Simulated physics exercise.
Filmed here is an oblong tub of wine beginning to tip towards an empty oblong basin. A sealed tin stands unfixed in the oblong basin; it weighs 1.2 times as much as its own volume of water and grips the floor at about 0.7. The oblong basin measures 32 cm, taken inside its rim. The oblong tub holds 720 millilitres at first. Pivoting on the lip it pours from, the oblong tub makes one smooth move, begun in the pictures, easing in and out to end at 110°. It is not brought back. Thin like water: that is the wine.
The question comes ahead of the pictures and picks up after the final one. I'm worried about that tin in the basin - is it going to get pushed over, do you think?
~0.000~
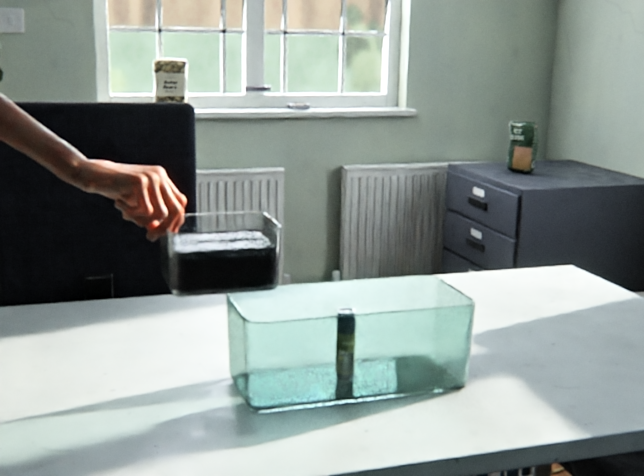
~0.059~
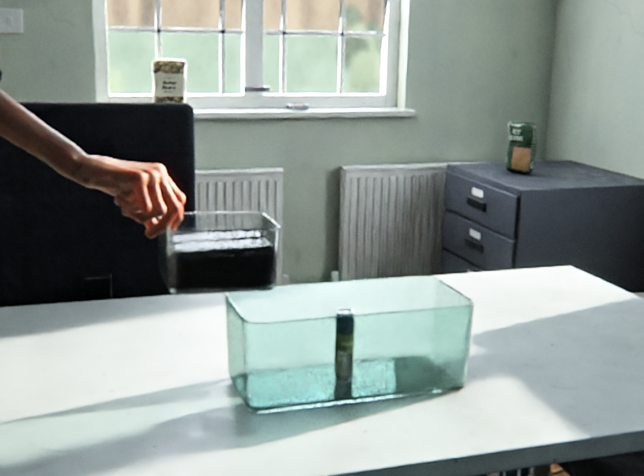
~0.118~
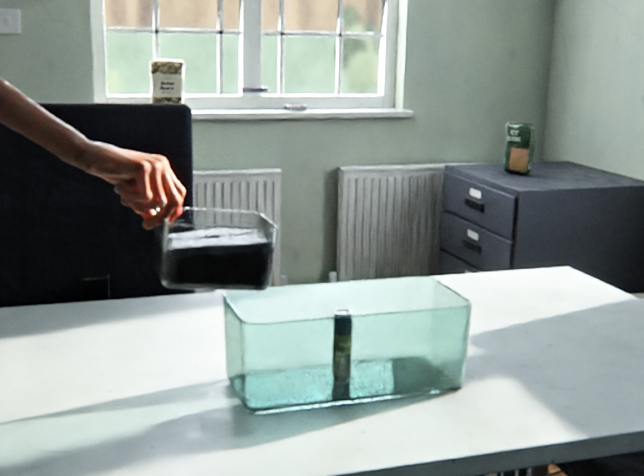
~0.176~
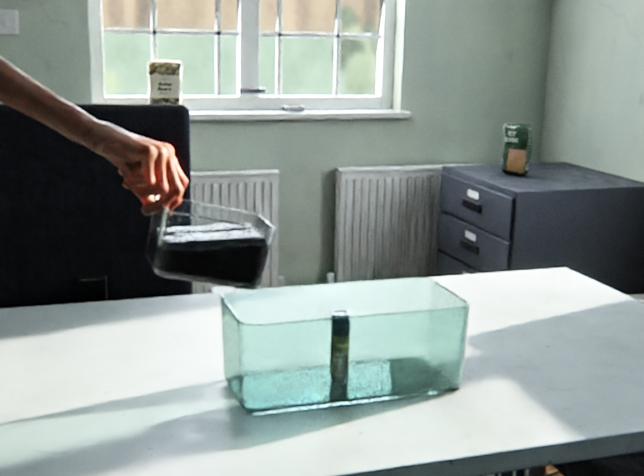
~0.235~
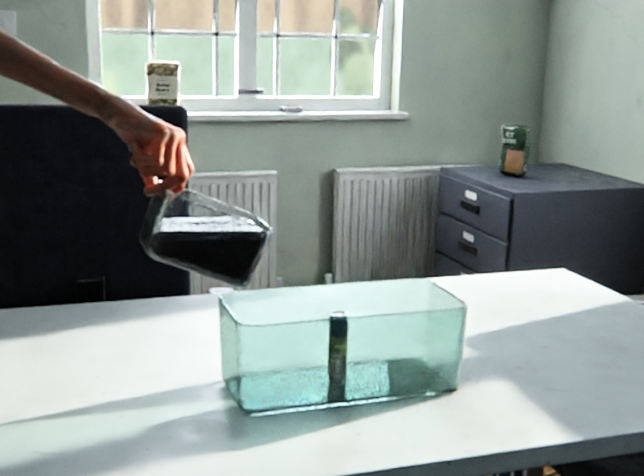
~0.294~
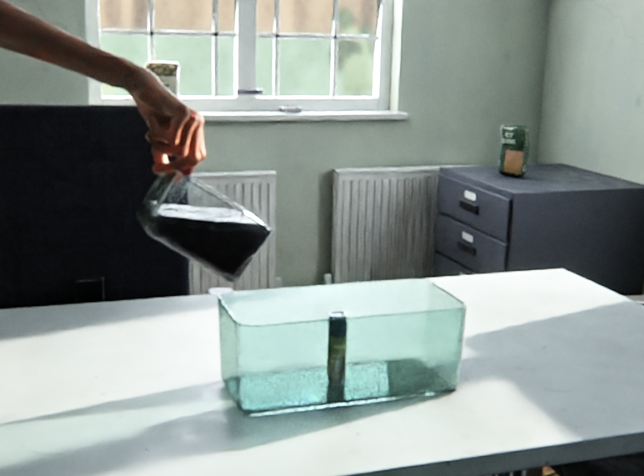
No - it will weather it.
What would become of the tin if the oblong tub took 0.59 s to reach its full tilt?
In that case the tin stays vertical.
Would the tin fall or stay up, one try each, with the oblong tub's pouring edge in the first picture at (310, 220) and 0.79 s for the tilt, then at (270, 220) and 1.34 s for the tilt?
Try 1: Tipped over; try 2: Still standing.
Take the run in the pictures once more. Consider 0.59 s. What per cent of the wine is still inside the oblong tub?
Portion remaining: Approx. 36 per cent.
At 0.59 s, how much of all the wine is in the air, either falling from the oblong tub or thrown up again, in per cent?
Share: Roughly 52 per cent.
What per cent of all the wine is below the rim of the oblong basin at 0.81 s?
Some 86 percent of the total.
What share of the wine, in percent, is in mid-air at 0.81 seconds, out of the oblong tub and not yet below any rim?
════════
The listing above must be printed again exactly, minus its pictures.

Simulated physics exercise.
Filmed here is an oblong tub of wine beginning to tip towards an empty oblong basin. A sealed tin stands unfixed in the oblong basin; it weighs 1.2 times as much as its own volume of water and grips the floor at about 0.7. The oblong basin measures 32 cm, taken inside its rim. The oblong tub holds 720 millilitres at first. Pivoting on the lip it pours from, the oblong tub makes one smooth move, begun in the pictures, easing in and out to end at 110°. It is not brought back. Thin like water: that is the wine.
The question comes ahead of the pictures and picks up after the final one. I'm worried about that tin in the basin - is it going to get pushed over, do you think?
~0.000~
~0.059~
~0.118~
~0.176~
~0.235~
~0.294~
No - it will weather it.
What would become of the tin if the oblong tub took 0.59 s to reach its full tilt?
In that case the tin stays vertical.
Would the tin fall or stay up, one try each, with the oblong tub's pouring edge in the first picture at (310, 220) and 0.79 s for the tilt, then at (270, 220) and 1.34 s for the tilt?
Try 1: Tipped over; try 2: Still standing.
Take the run in the pictures once more. Consider 0.59 s. What per cent of the wine is still inside the oblong tub?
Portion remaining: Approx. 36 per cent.
At 0.59 s, how much of all the wine is in the air, either falling from the oblong tub or thrown up again, in per cent?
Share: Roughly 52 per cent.
What per cent of all the wine is below the rim of the oblong basin at 0.81 s?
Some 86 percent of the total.
What share of the wine, in percent, is in mid-air at 0.81 seconds, out of the oblong tub and not yet below any rim?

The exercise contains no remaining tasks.